Copy the data exactly; pictures stay out of the copy.

#### DATASET EXCERPT:

[start]

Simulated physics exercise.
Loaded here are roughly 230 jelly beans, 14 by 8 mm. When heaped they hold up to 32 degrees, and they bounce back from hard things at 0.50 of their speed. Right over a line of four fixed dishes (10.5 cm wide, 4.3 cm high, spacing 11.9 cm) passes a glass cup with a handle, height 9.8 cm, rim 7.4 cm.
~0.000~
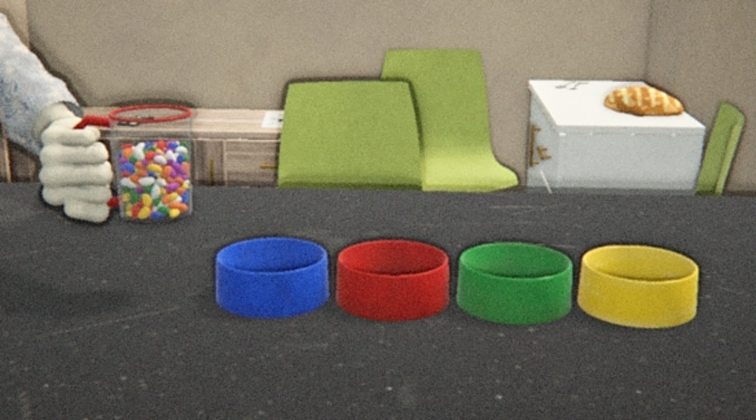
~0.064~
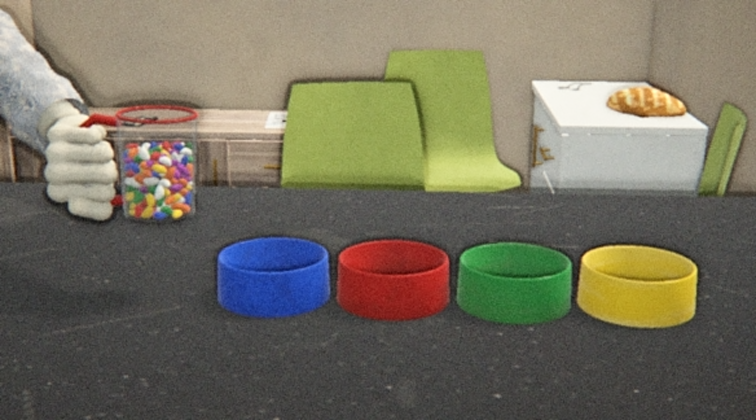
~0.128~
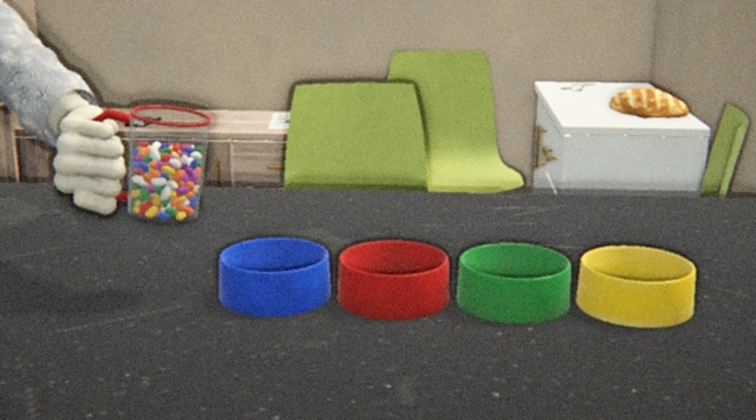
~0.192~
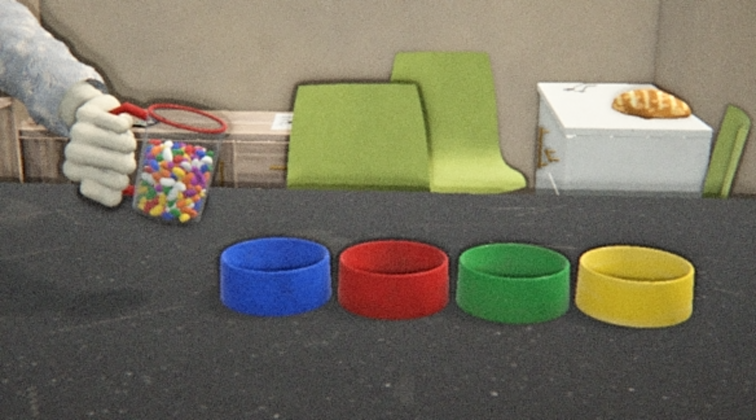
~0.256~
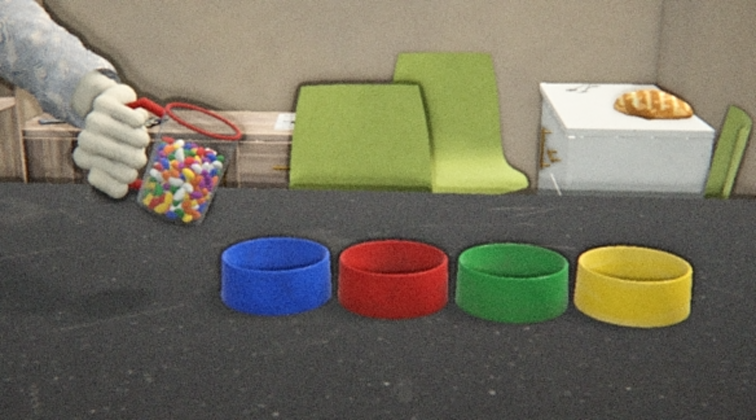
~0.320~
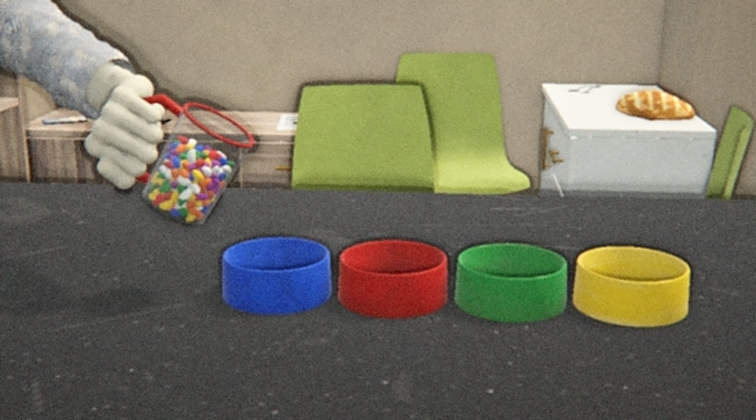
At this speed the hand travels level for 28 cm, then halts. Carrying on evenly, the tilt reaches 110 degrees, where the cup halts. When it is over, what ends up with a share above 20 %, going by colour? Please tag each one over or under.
Red dish - over; blue dish - under; green dish - under; yellow dish - under; counter - under.
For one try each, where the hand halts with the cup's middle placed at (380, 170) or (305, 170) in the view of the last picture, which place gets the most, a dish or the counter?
Most lands at red on the first run and at red on the second.
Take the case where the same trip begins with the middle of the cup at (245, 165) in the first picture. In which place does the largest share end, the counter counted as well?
Most goes to: Green.
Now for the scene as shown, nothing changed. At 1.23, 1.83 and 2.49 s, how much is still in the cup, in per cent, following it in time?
About 55, 10, 0.
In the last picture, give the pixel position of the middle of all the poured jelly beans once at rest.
Near (409, 283).
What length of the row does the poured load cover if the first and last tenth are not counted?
8 cm, roughly.
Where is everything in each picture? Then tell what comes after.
The first picture shows cup at (154, 164), tilt 0 degrees, lip at (189, 114), moved 0.0 cm; middle of the pieces at (152, 180); blue dish at (272, 256); red dish at (393, 258); green dish at (515, 261); yellow dish at (640, 264).
The second picture shows cup at (158, 165), tilt 2 degrees, lip at (195, 117), moved 0.2 cm; middle of the pieces at (157, 180).
The third picture shows cup at (167, 165), tilt 8 degrees, lip at (209, 122), moved 0.9 cm; middle of the pieces at (164, 180).
The fourth picture shows cup at (177, 166), tilt 16 degrees, lip at (224, 129), moved 1.7 cm; middle of the pieces at (171, 180).
The fifth picture shows cup at (186, 166), tilt 23 degrees, lip at (238, 137), moved 2.5 cm; middle of the pieces at (179, 180).
The sixth picture shows cup at (196, 166), tilt 31 degrees, lip at (251, 145), moved 3.3 cm; middle of the pieces at (187, 179); blue dish at (276, 254); red dish at (393, 258); green dish at (512, 261); yellow dish at (633, 265). The cup turns about 115 degrees a second and travels 13 cm a second.
Then, at 1.23 s, tilt 110 degrees; cup holds 55 %, red 40 %.
Then, at 1.83 s, tilt 110 degrees; cup holds 10 %, red 85 %.
After 2.49 s, tilt 110 degrees; cup holds 0 %, red 85 %, green 10 %.
By 2.9 s all is still; red 85 %, blue 0 %, green 10 %, yellow 0 %, counter 10 %.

[end]

#### CORRECT OUTPUT:
Simulated physics exercise.
Loaded here are roughly 230 jelly beans, 14 by 8 mm. When heaped they hold up to 32 degrees, and they bounce back from hard things at 0.50 of their speed. Right over a line of four fixed dishes (10.5 cm wide, 4.3 cm high, spacing 11.9 cm) passes a glass cup with a handle, height 9.8 cm, rim 7.4 cm.
~0.000~
~0.064~
~0.128~
~0.192~
~0.256~
~0.320~
At this speed the hand travels level for 28 cm, then halts. Carrying on evenly, the tilt reaches 110 degrees, where the cup halts. When it is over, what ends up with a share above 20 %, going by colour? Please tag each one over or under.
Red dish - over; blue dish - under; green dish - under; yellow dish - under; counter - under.
For one try each, where the hand halts with the cup's middle placed at (380, 170) or (305, 170) in the view of the last picture, which place gets the most, a dish or the counter?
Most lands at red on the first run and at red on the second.
Take the case where the same trip begins with the middle of the cup at (245, 165) in the first picture. In which place does the largest share end, the counter counted as well?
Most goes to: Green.
Now for the scene as shown, nothing changed. At 1.23, 1.83 and 2.49 s, how much is still in the cup, in per cent, following it in time?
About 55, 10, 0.
In the last picture, give the pixel position of the middle of all the poured jelly beans once at rest.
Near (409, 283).
What length of the row does the poured load cover if the first and last tenth are not counted?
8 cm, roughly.
Where is everything in each picture? Then tell what comes after.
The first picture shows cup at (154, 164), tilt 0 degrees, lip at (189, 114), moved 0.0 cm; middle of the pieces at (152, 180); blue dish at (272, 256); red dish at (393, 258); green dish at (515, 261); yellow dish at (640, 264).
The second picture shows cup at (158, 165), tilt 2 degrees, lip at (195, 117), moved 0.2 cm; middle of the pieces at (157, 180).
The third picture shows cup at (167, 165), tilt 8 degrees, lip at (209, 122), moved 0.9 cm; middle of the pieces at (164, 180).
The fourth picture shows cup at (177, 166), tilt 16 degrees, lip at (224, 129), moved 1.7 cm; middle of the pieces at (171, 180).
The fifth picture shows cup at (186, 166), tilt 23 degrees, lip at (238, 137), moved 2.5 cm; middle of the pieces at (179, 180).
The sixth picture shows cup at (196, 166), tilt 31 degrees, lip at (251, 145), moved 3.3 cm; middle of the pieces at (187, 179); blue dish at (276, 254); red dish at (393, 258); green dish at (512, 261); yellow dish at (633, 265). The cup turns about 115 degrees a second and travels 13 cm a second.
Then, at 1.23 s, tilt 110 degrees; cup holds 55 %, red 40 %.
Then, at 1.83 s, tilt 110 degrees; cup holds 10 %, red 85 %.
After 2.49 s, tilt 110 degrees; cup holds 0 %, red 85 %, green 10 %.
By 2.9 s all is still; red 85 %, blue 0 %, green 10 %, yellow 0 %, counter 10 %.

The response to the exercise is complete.